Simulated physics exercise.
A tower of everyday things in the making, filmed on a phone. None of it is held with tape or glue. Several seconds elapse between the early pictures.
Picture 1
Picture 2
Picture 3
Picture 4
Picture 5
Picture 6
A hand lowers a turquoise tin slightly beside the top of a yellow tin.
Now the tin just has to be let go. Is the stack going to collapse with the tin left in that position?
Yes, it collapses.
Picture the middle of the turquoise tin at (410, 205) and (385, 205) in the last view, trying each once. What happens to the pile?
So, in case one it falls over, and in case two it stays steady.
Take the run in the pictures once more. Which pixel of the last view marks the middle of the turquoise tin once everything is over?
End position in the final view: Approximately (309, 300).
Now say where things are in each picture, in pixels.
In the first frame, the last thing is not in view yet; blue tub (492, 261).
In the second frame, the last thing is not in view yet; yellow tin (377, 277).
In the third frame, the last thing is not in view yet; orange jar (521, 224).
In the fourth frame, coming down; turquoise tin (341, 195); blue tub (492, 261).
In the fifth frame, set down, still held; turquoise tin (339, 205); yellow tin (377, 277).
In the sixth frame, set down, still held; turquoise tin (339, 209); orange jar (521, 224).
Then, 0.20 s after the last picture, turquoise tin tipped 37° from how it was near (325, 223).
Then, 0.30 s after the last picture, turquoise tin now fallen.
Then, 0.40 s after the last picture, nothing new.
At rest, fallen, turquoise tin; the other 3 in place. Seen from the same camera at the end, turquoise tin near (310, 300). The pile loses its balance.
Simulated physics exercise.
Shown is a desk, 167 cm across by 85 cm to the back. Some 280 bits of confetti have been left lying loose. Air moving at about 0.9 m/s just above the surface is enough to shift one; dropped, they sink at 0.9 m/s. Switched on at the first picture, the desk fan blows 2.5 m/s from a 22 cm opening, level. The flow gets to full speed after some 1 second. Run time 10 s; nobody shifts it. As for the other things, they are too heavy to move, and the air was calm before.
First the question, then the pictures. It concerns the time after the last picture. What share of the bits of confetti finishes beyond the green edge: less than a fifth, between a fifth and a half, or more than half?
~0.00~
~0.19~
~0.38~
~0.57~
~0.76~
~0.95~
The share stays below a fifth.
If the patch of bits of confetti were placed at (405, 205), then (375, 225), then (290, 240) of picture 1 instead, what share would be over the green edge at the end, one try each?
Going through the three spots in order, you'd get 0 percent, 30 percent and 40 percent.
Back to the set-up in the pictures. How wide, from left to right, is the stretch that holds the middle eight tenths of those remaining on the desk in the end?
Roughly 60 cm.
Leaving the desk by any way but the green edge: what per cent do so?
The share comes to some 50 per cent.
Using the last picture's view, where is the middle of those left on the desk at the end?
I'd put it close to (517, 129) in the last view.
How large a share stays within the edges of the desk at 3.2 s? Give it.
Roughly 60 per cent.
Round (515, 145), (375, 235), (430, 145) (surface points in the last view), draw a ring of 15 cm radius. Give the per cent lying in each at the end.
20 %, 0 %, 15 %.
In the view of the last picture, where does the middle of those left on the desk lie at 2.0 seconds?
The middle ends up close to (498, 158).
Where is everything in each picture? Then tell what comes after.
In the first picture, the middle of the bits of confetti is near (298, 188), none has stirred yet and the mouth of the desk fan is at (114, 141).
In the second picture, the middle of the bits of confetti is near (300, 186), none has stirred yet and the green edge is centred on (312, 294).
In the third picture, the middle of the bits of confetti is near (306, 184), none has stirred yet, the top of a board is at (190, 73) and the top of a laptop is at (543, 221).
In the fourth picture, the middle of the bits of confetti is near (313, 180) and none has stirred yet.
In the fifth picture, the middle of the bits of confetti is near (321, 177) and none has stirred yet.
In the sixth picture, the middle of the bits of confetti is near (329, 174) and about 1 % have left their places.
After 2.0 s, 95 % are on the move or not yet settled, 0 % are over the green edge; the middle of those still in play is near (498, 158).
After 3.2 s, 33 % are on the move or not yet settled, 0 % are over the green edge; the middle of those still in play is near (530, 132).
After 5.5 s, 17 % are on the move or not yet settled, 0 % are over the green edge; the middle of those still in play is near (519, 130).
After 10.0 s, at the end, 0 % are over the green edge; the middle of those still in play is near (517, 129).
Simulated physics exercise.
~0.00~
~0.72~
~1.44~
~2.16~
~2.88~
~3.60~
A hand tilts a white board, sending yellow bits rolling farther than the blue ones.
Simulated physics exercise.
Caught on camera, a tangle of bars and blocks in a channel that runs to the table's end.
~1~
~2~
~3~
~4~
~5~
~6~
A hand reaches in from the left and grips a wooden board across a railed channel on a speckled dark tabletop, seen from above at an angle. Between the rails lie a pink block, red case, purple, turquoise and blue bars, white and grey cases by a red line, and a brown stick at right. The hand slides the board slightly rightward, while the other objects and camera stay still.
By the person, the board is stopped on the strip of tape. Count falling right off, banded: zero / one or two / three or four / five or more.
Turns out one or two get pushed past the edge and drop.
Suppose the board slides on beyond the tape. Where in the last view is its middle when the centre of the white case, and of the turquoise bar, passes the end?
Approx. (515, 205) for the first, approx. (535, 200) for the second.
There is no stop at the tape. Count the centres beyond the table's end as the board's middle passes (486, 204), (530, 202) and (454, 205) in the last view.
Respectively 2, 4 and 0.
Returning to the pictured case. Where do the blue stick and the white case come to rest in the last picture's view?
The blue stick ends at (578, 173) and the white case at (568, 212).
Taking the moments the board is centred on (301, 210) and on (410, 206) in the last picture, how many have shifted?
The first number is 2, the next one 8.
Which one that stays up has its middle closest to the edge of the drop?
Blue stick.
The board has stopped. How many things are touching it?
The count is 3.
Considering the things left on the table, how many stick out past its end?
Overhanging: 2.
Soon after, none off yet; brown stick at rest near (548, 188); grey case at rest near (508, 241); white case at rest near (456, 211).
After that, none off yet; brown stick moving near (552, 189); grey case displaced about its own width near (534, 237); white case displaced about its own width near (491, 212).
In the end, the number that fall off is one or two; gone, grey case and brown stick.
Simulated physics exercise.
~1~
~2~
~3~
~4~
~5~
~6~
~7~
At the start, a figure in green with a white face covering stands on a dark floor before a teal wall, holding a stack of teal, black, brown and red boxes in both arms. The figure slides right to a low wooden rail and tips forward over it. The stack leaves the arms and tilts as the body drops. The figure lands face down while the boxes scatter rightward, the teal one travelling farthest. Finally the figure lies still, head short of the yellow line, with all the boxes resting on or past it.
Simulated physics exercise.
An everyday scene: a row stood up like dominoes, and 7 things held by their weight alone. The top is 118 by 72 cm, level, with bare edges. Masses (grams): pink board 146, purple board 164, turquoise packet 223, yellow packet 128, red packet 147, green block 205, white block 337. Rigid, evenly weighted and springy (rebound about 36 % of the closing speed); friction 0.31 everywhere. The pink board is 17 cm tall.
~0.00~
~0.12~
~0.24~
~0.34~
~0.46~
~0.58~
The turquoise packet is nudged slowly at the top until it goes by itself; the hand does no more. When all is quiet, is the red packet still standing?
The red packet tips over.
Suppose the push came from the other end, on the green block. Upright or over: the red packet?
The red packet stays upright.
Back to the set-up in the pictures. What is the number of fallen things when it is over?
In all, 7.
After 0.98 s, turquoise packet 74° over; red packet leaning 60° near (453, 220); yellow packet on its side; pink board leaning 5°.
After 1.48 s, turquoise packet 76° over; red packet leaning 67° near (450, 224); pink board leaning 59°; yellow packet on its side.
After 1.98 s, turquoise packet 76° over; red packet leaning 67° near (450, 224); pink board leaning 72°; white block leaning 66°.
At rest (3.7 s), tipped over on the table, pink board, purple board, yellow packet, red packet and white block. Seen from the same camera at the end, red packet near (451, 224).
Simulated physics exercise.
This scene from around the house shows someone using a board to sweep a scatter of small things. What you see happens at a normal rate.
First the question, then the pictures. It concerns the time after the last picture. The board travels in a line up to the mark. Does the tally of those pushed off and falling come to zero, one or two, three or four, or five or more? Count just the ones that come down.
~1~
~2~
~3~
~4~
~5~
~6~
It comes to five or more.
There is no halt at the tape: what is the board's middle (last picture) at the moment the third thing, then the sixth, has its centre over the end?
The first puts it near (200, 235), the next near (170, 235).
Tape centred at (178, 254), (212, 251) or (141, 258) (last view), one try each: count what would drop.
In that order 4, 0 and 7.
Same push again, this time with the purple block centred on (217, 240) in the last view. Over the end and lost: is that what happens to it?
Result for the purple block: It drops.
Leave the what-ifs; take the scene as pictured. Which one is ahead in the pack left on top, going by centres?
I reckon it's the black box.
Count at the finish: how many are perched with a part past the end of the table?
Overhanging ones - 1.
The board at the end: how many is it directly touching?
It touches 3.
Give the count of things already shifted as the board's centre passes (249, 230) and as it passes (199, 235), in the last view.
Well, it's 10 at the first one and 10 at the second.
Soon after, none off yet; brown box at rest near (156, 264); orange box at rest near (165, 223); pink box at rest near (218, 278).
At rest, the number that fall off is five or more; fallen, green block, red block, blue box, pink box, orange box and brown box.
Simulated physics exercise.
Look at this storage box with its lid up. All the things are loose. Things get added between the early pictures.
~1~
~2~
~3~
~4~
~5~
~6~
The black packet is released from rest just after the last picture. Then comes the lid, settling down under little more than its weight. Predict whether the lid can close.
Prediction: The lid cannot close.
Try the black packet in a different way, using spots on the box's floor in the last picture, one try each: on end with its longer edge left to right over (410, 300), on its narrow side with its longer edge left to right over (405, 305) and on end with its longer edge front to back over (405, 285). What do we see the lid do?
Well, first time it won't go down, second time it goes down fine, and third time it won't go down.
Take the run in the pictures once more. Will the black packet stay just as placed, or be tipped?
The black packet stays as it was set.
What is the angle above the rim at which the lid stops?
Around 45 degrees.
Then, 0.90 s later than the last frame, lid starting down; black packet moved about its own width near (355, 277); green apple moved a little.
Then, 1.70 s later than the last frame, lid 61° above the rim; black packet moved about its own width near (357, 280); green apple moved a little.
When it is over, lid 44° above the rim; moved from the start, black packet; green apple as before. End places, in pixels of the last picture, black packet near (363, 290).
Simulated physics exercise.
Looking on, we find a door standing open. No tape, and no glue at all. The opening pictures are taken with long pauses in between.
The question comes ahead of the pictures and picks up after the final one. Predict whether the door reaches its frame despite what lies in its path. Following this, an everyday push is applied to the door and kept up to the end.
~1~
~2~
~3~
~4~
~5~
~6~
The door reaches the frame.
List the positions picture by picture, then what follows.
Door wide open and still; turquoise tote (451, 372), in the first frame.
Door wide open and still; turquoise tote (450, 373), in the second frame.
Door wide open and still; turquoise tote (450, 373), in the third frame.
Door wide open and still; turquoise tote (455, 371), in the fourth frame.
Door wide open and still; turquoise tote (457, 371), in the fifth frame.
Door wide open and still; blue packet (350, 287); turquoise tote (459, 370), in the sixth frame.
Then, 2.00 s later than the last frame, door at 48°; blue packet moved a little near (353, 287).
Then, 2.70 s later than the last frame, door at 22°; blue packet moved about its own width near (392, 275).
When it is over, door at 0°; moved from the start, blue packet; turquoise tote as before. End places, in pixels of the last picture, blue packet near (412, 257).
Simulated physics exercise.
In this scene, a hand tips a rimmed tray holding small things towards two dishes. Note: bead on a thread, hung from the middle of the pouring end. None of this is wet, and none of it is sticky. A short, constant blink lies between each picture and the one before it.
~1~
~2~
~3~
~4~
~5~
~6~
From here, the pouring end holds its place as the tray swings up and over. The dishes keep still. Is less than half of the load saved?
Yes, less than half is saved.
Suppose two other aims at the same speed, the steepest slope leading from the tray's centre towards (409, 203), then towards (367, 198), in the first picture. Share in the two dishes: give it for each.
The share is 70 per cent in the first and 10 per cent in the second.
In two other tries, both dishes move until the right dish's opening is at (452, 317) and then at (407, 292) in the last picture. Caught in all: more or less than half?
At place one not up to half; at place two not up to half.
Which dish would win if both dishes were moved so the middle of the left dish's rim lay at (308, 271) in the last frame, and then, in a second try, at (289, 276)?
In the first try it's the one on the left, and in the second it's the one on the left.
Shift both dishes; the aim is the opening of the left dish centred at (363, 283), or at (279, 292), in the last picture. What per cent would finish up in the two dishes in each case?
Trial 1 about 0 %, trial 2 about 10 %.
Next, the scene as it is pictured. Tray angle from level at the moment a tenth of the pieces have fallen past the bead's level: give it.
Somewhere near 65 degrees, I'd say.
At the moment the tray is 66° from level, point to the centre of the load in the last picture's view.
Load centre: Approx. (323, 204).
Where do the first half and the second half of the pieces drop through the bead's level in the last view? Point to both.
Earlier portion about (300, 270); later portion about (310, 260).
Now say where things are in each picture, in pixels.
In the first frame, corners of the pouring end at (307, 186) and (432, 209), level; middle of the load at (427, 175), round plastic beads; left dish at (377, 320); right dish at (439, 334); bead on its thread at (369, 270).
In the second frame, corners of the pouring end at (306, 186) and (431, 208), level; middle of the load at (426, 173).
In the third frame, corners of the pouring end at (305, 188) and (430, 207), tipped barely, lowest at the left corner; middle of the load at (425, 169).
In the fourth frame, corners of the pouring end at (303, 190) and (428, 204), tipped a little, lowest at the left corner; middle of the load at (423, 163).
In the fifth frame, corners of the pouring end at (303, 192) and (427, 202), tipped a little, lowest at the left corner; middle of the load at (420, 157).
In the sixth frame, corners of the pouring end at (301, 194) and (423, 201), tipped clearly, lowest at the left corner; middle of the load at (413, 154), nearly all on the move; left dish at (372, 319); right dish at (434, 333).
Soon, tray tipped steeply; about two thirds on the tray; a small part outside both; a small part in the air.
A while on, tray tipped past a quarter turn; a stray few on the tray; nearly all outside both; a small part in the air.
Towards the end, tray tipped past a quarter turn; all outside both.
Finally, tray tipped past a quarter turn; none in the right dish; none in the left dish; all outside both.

• [Exercise brief] Each line in the listing above that contains "glue" should be copied.

• [Answer to the task]
A tower of everyday things in the making, filmed on a phone. None of it is held with tape or glue. Several seconds elapse between the early pictures.
Looking on, we find a door standing open. No tape, and no glue at all. The opening pictures are taken with long pauses in between.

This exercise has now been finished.